## Required work
Lines holding the string "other" are the ones to copy; find them all in the data.

## Given information

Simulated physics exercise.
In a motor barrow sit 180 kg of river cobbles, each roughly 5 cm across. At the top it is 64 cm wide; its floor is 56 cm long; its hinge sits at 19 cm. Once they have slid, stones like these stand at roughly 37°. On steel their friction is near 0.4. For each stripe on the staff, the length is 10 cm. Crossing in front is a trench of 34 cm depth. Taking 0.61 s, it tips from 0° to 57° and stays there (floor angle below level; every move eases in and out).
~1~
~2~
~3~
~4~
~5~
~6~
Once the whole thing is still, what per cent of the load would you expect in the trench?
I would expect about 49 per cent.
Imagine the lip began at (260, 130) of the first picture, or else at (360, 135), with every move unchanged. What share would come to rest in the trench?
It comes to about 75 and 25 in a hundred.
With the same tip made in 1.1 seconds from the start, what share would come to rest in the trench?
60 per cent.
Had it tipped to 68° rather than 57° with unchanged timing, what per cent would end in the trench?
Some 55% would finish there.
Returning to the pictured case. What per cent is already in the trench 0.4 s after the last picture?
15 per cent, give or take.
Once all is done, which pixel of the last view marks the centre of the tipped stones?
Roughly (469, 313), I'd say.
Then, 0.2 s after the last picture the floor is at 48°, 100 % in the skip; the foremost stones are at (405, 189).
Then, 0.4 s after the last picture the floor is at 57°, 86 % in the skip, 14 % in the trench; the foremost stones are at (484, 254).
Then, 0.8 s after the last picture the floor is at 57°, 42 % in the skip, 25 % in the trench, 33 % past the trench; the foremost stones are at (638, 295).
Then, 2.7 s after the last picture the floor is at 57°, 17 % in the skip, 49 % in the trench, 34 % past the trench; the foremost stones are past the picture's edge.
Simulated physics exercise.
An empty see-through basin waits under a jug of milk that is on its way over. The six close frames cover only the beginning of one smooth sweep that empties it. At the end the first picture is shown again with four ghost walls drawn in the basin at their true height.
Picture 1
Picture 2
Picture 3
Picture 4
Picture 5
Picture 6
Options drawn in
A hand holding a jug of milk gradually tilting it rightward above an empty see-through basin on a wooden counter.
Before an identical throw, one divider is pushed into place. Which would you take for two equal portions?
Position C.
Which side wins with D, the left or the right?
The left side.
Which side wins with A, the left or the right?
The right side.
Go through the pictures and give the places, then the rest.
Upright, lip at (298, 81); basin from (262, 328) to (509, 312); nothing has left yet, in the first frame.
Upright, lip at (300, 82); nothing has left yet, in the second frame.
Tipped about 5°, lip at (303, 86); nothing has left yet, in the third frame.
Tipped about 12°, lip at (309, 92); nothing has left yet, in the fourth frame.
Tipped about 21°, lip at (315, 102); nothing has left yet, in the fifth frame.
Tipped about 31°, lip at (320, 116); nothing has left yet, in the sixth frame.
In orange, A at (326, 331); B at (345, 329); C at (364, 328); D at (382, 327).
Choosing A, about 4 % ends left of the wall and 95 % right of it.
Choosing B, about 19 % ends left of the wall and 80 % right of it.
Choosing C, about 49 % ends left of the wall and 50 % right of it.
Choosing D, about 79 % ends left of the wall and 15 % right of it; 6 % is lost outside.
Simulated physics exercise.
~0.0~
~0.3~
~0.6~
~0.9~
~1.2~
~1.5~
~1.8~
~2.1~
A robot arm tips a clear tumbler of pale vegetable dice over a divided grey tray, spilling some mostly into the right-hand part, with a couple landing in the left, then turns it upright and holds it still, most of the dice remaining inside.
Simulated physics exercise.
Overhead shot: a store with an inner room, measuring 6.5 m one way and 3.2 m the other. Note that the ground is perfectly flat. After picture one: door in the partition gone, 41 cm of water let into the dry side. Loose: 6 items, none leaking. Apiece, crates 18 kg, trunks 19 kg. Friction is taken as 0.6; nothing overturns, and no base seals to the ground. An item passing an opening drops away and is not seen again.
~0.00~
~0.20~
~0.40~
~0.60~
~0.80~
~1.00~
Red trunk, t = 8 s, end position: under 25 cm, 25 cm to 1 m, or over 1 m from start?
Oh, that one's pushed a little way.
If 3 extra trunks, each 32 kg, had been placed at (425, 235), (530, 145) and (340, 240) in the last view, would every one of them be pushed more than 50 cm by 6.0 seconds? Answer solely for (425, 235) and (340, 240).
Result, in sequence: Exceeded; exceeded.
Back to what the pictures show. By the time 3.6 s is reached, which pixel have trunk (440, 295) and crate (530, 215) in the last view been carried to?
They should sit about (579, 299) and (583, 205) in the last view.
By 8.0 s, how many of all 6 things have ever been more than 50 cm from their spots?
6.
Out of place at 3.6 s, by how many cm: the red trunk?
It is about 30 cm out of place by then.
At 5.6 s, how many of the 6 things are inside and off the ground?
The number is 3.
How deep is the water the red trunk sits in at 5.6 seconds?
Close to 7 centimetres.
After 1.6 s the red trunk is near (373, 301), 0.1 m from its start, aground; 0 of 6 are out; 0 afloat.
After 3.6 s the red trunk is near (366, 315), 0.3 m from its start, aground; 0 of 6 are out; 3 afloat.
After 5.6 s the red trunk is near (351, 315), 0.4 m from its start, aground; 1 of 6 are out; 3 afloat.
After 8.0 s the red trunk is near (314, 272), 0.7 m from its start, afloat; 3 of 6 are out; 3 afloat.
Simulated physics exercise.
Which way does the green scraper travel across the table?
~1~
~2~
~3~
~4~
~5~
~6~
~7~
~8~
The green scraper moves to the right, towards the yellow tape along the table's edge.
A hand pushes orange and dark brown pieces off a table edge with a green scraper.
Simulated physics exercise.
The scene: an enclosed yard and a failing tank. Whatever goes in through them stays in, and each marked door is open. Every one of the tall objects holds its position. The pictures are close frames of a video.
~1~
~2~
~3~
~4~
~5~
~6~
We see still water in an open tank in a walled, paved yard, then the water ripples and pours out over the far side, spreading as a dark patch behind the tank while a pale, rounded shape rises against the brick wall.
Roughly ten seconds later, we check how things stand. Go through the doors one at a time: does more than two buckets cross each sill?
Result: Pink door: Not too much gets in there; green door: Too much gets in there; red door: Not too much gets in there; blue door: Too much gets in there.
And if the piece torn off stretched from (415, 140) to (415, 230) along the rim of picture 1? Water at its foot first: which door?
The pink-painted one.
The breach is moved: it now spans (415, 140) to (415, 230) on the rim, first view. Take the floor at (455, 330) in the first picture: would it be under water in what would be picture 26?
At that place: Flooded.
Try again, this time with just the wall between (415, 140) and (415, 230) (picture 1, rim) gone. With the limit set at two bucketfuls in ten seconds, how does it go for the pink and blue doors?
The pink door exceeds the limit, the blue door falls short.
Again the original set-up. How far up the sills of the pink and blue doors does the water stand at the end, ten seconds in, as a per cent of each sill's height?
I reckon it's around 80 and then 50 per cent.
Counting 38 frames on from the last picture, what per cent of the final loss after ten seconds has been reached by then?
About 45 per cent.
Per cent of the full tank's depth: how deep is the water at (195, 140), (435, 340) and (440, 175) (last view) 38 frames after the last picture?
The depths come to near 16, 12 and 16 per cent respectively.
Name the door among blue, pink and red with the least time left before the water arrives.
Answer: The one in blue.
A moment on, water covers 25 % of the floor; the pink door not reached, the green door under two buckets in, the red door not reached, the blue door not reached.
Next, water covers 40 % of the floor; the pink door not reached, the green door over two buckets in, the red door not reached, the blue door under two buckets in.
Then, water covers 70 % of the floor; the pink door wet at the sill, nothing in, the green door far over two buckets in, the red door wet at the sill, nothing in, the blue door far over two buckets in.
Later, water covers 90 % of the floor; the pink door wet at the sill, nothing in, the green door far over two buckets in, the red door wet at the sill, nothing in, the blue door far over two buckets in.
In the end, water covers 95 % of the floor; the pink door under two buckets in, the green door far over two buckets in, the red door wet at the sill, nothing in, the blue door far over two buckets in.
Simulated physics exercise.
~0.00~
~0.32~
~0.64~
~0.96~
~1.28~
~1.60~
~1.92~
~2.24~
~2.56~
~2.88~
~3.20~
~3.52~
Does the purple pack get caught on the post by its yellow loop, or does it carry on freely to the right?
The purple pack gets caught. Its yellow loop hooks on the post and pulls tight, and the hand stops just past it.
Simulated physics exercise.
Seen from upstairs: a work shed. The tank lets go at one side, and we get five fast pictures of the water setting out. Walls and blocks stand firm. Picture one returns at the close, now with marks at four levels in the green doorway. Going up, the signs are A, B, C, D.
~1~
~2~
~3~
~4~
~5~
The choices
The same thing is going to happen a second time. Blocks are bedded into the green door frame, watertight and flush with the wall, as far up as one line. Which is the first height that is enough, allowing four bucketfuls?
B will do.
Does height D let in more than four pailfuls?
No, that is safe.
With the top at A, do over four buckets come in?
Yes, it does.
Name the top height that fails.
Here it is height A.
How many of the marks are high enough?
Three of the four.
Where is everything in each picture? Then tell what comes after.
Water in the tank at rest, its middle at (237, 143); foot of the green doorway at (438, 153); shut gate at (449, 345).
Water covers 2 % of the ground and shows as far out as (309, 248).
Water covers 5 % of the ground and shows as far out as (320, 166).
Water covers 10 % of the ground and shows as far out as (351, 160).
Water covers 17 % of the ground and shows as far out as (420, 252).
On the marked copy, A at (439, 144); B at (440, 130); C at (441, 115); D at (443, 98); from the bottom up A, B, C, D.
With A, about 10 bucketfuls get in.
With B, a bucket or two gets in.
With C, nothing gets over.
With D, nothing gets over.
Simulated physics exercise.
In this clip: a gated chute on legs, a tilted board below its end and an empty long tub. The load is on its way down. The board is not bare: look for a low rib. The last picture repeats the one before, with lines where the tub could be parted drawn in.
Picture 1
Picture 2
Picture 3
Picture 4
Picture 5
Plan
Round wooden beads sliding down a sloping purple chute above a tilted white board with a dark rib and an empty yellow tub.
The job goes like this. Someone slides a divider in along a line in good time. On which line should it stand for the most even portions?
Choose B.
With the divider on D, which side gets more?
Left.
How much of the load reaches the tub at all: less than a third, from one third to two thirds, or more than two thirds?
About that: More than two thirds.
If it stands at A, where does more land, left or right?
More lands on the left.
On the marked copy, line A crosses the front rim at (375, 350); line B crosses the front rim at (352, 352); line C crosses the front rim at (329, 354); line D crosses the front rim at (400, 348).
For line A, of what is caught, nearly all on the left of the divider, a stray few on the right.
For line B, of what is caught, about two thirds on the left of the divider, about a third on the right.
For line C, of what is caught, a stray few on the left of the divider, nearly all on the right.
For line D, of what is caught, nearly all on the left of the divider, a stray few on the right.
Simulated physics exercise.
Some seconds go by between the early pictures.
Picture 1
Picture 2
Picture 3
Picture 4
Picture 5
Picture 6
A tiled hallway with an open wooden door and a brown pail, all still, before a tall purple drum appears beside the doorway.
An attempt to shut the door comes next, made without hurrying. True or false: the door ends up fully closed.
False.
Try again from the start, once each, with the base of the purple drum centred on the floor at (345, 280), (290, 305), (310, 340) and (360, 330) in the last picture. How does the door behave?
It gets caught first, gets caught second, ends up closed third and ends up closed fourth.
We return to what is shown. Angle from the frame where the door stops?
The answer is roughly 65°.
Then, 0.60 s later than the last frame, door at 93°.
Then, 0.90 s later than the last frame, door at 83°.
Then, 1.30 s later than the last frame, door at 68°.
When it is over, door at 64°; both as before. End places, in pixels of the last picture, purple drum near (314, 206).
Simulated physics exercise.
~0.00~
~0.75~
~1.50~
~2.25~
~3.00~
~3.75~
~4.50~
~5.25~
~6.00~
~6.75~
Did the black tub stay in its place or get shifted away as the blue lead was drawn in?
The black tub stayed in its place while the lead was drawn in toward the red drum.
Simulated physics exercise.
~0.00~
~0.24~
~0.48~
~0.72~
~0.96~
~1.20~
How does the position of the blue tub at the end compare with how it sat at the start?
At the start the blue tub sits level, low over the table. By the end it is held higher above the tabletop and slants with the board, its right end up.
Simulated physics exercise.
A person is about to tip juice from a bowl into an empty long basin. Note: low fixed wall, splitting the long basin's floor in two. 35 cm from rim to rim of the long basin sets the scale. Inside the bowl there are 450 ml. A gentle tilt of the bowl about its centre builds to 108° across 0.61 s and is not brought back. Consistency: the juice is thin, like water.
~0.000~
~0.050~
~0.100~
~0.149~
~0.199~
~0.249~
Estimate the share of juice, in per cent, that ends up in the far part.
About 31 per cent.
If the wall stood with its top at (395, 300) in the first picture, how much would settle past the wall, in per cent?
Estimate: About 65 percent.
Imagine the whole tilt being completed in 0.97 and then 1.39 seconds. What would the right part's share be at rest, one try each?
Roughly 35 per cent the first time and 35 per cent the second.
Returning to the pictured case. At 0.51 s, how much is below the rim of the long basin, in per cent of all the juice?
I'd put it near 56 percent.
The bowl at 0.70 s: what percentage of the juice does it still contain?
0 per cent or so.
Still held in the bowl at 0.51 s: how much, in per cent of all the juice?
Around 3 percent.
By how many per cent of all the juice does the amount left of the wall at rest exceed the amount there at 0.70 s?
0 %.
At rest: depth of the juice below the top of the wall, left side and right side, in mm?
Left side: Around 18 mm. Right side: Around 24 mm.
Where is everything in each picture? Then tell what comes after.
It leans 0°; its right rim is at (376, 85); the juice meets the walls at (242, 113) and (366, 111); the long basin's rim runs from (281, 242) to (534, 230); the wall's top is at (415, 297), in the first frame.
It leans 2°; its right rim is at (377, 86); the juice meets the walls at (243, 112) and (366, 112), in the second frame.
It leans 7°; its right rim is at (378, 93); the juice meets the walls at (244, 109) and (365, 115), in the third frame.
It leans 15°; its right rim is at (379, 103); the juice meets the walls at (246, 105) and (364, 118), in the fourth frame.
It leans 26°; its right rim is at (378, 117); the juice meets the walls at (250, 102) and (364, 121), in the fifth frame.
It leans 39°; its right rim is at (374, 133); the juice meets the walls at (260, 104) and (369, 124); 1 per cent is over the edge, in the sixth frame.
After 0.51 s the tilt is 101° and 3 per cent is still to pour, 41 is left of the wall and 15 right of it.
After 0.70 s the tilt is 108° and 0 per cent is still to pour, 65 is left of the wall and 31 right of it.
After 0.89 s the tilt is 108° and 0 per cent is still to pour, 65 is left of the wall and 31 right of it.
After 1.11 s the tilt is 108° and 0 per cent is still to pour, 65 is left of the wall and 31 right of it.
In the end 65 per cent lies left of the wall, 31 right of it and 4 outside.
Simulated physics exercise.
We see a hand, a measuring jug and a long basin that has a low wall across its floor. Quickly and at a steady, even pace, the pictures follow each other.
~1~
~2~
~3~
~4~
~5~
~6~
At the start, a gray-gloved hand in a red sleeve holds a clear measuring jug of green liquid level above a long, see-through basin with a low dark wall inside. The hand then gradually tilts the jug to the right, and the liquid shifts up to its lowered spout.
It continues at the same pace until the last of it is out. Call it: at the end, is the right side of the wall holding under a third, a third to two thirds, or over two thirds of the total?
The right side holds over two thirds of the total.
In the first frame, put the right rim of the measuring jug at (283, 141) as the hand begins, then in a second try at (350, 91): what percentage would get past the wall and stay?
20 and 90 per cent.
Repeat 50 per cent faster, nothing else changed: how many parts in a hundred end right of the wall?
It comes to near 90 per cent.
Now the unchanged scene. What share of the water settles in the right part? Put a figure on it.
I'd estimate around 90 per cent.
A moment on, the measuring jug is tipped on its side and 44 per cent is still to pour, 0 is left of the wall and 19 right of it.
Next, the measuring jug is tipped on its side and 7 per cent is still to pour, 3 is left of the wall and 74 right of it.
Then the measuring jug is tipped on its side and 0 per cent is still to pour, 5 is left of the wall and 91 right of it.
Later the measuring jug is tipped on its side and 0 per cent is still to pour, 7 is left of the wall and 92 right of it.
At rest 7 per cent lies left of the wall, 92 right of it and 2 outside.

## Finished answer
Overhead shot: a store with an inner room, measuring 6.5 m one way and 3.2 m the other. Note that the ground is perfectly flat. After picture one: door in the partition gone, 41 cm of water let into the dry side. Loose: 6 items, none leaking. Apiece, crates 18 kg, trunks 19 kg. Friction is taken as 0.6; nothing overturns, and no base seals to the ground. An item passing an opening drops away and is not seen again.
We see a hand, a measuring jug and a long basin that has a low wall across its floor. Quickly and at a steady, even pace, the pictures follow each other.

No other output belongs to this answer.